==== DATA LINES ====

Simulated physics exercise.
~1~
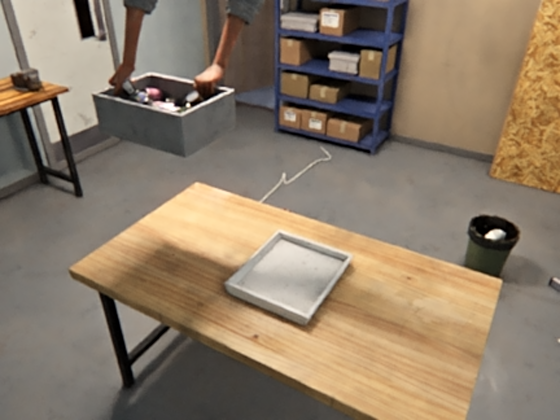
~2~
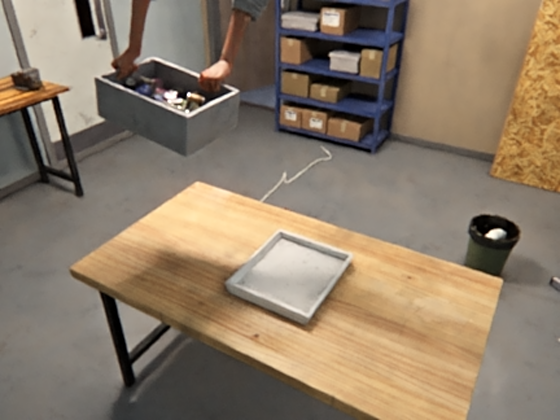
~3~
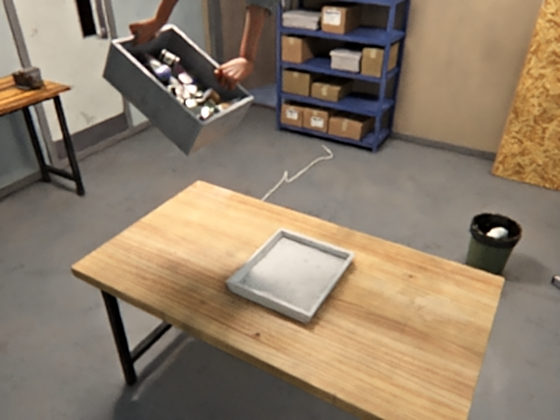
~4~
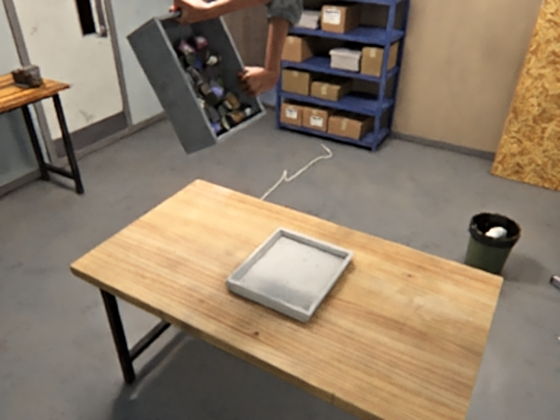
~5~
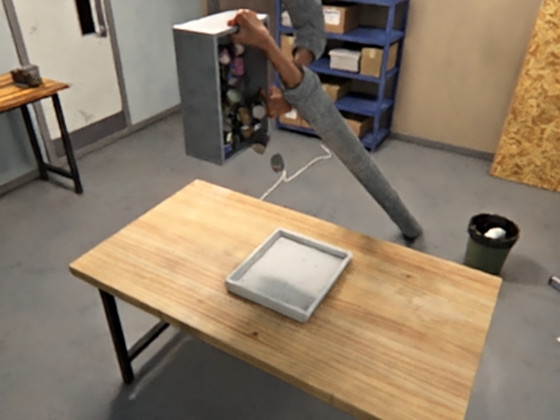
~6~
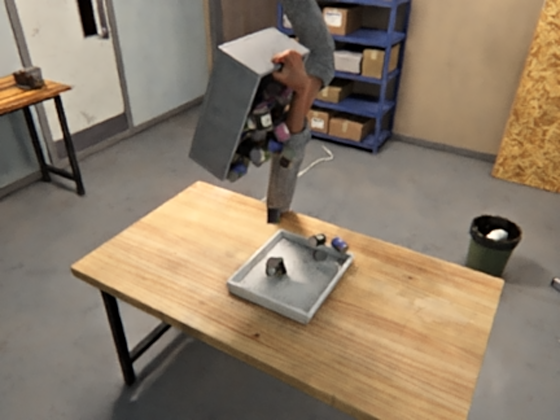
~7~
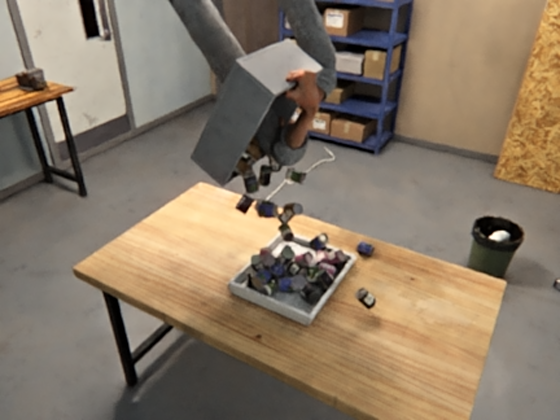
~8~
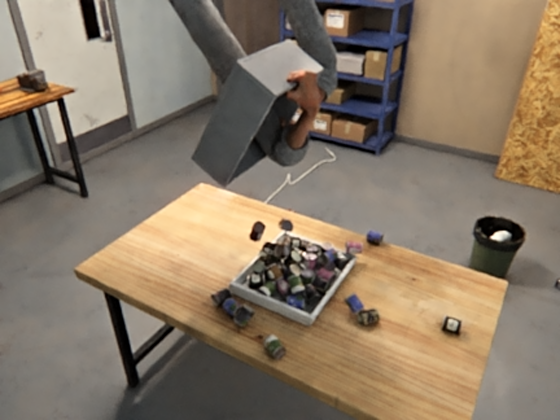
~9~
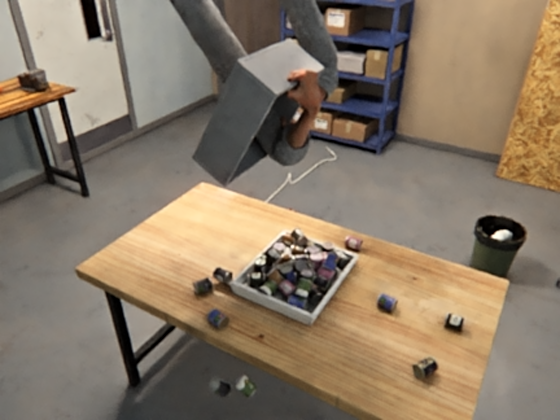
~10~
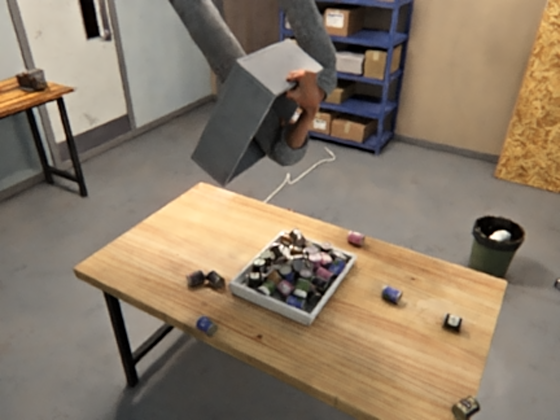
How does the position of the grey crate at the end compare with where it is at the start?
At the end the grey crate is further to the right than at the start, at about the same height in the view.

====

• THE PROBLEM
Reproduce the material above in full and without alteration, but skip all pictures.

• OUTPUT FOR THIS EXERCISE
Simulated physics exercise.
~1~
~2~
~3~
~4~
~5~
~6~
~7~
~8~
~9~
~10~
How does the position of the grey crate at the end compare with where it is at the start?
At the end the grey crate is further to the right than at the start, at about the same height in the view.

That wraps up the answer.